(Raw records)
------------------------------

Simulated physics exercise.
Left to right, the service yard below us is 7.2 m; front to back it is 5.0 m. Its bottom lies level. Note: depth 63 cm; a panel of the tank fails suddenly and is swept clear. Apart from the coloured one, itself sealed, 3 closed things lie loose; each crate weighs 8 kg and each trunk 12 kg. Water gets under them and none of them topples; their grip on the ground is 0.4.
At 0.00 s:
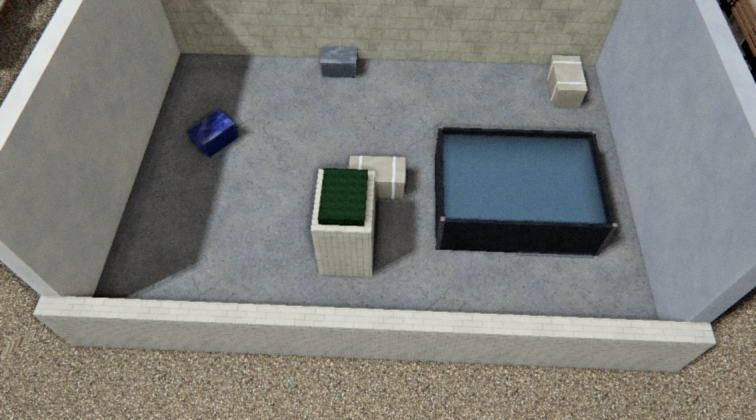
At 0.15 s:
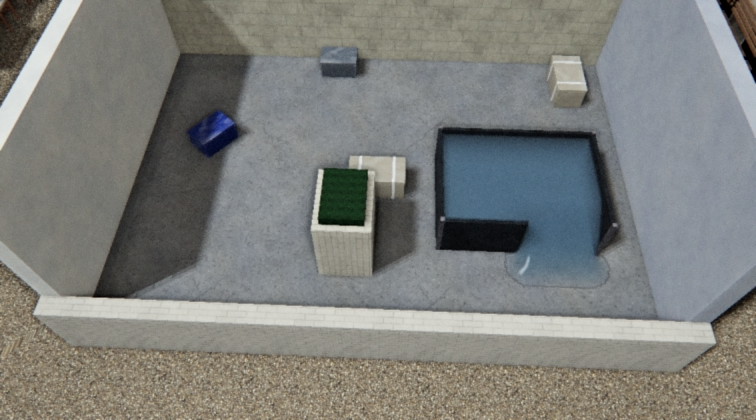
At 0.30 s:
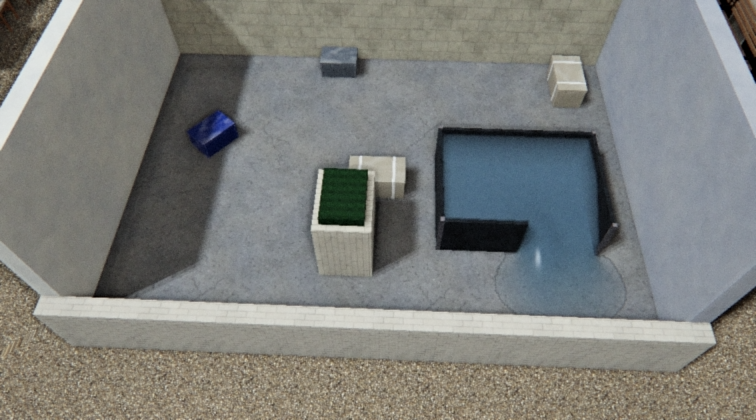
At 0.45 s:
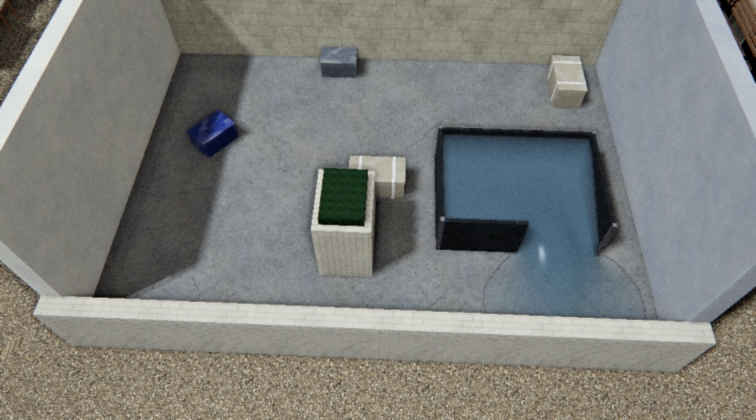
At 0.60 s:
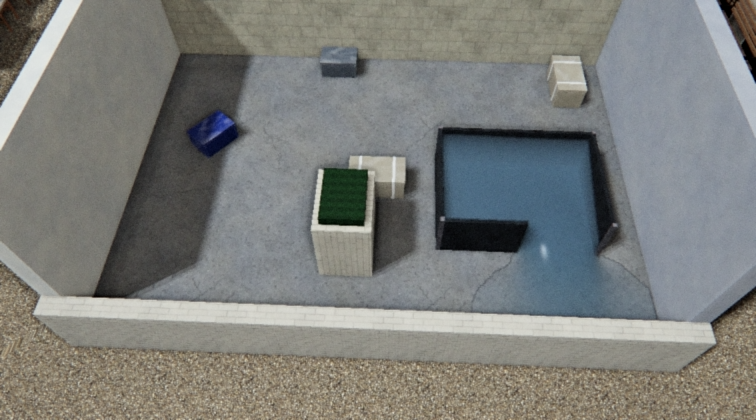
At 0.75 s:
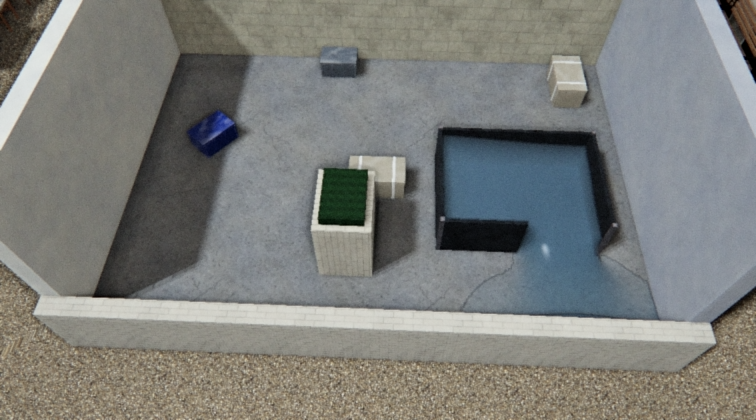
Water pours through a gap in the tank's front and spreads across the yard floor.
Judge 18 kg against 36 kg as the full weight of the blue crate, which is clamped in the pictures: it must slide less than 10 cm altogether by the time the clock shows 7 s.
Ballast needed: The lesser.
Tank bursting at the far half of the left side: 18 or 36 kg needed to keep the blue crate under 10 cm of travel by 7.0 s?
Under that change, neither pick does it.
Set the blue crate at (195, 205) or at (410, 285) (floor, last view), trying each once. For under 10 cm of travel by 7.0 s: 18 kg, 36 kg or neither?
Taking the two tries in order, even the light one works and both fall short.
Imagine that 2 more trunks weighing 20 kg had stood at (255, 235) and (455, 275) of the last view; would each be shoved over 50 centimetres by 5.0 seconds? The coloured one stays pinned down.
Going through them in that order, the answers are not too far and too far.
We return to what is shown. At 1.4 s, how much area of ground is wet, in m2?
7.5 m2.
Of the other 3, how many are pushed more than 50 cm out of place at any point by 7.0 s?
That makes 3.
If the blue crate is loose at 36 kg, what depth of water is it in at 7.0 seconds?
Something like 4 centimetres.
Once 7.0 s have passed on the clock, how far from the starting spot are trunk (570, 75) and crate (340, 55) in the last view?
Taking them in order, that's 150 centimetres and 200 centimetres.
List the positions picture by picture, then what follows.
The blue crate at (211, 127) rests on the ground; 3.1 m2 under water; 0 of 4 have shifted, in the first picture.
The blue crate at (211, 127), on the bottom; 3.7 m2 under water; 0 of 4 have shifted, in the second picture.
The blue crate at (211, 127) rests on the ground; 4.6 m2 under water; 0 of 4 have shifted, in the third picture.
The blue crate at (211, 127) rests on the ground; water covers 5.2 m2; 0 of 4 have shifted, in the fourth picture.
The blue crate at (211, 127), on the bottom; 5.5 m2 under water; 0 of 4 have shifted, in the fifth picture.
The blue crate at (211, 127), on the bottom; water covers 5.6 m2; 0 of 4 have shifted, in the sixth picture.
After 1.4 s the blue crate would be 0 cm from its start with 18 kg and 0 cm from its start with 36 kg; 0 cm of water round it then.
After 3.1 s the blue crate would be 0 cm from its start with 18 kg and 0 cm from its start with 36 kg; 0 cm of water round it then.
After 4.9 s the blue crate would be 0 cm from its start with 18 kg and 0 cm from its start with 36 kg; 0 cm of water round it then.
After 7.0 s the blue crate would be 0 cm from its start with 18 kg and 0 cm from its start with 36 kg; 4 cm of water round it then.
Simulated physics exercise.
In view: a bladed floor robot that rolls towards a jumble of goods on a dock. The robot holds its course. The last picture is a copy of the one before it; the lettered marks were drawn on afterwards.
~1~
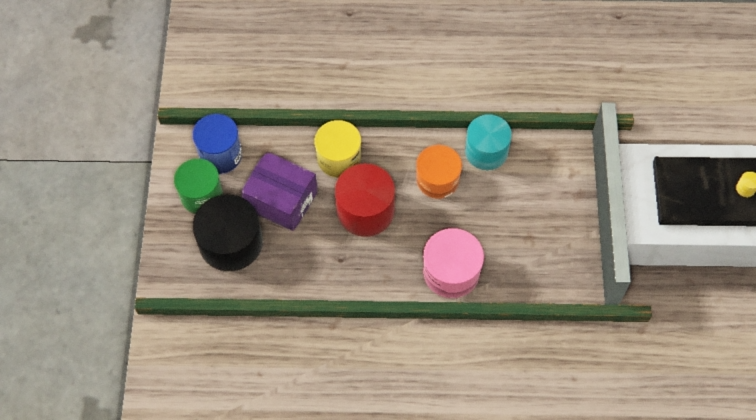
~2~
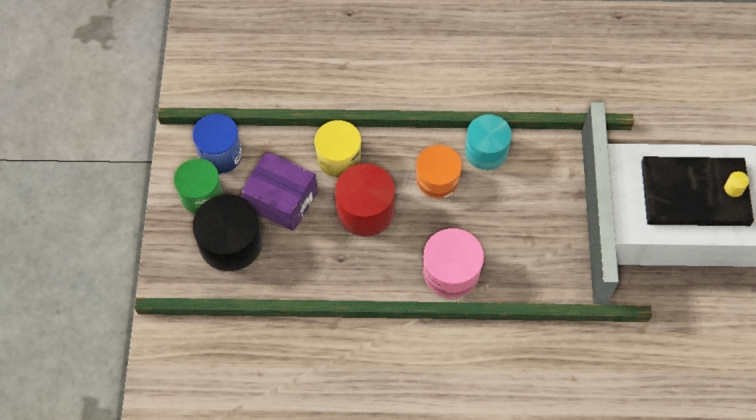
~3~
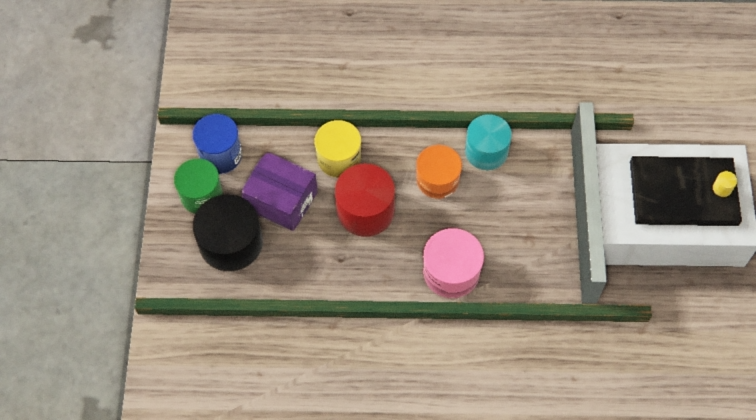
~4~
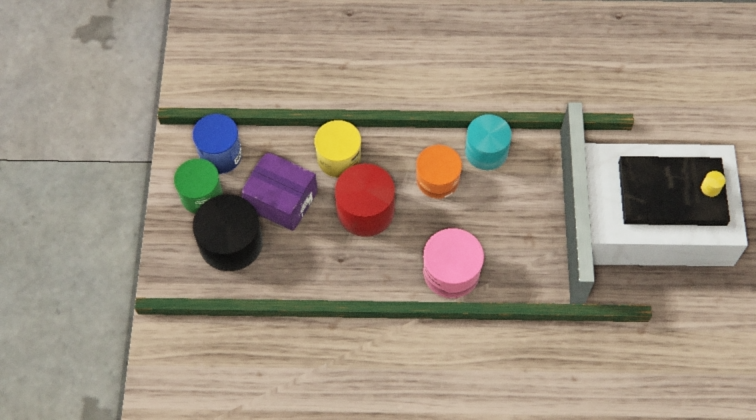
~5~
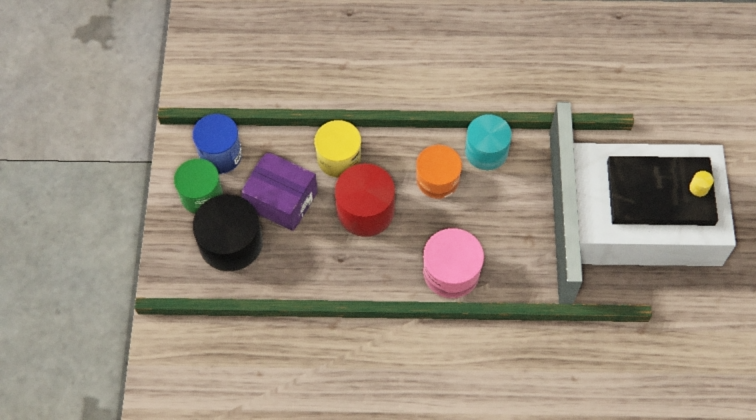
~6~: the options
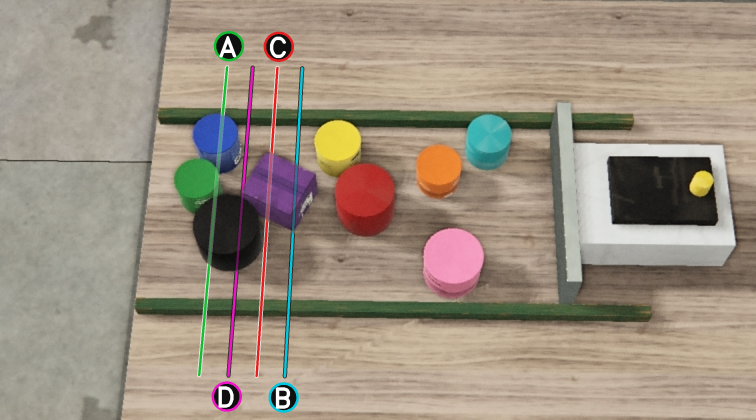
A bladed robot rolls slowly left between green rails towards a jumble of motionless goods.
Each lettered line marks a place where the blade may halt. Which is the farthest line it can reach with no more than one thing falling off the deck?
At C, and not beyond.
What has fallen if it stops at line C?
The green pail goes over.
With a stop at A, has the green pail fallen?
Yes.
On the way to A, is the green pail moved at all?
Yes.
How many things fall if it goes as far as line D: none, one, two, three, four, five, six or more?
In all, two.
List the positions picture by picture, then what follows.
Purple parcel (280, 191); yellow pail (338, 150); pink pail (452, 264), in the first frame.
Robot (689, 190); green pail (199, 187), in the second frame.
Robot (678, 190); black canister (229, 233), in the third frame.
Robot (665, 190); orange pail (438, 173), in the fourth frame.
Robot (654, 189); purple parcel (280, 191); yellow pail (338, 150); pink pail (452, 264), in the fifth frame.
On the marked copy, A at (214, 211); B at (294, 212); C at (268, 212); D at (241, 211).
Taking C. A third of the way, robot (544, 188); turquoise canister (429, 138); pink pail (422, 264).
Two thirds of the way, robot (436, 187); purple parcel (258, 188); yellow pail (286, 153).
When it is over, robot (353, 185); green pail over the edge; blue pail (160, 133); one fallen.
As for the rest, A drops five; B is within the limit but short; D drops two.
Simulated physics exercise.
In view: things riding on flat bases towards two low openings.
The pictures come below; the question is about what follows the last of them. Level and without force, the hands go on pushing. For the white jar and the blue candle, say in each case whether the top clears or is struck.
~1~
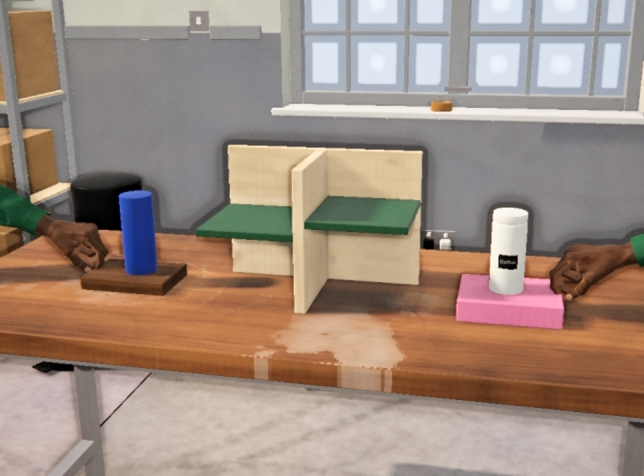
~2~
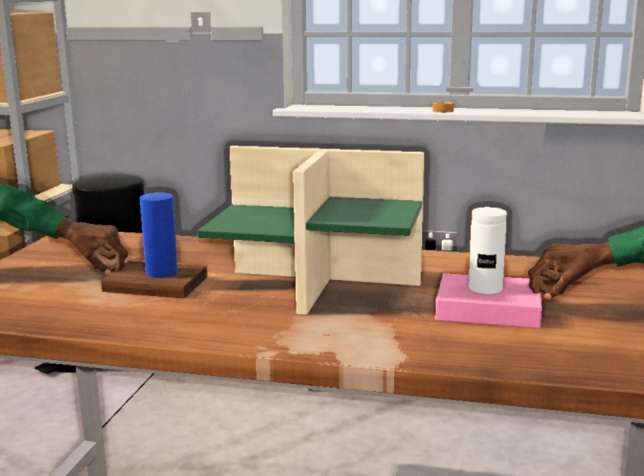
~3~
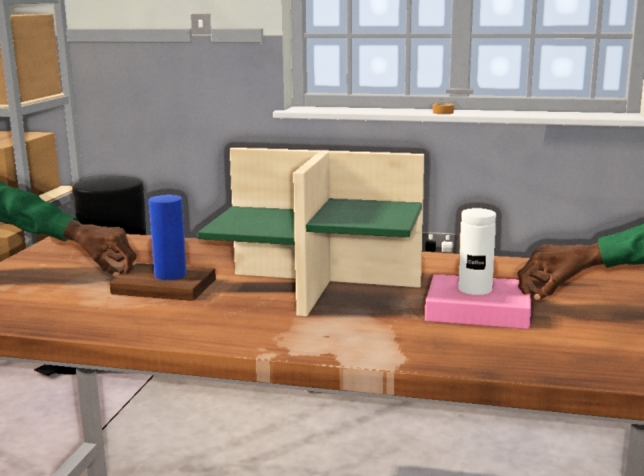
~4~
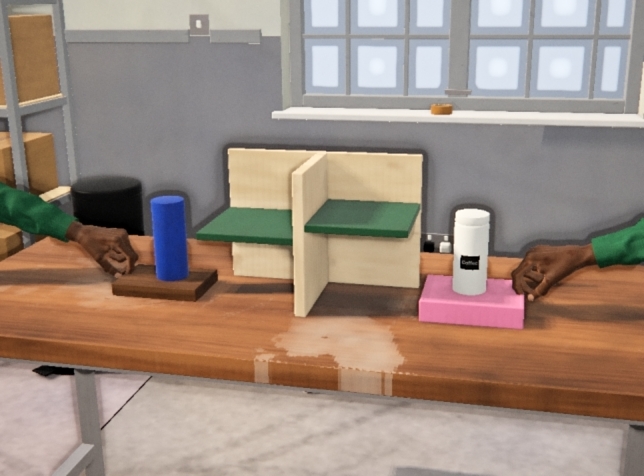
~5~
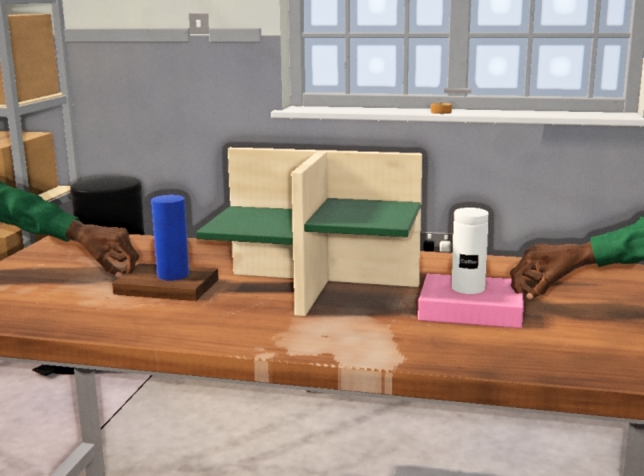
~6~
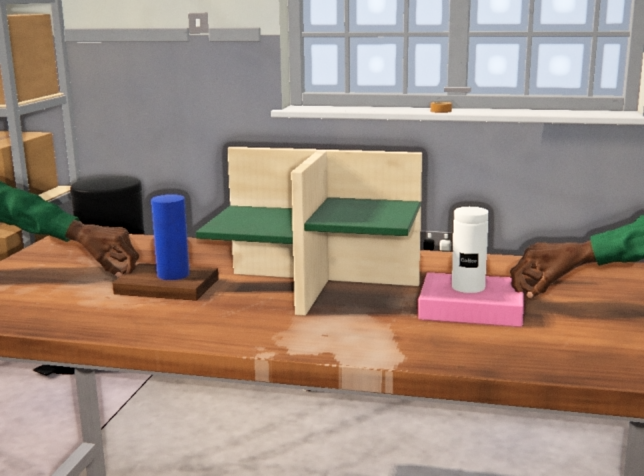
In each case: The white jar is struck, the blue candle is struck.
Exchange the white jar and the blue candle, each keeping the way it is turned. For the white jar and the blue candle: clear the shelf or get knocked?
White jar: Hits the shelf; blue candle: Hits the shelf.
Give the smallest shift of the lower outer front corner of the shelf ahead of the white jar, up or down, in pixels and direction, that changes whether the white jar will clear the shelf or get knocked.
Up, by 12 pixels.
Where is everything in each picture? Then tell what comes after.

------------------------------

Problem to solve:
Only a number is wanted: how many lines of the material include the word "below".

Answer:
2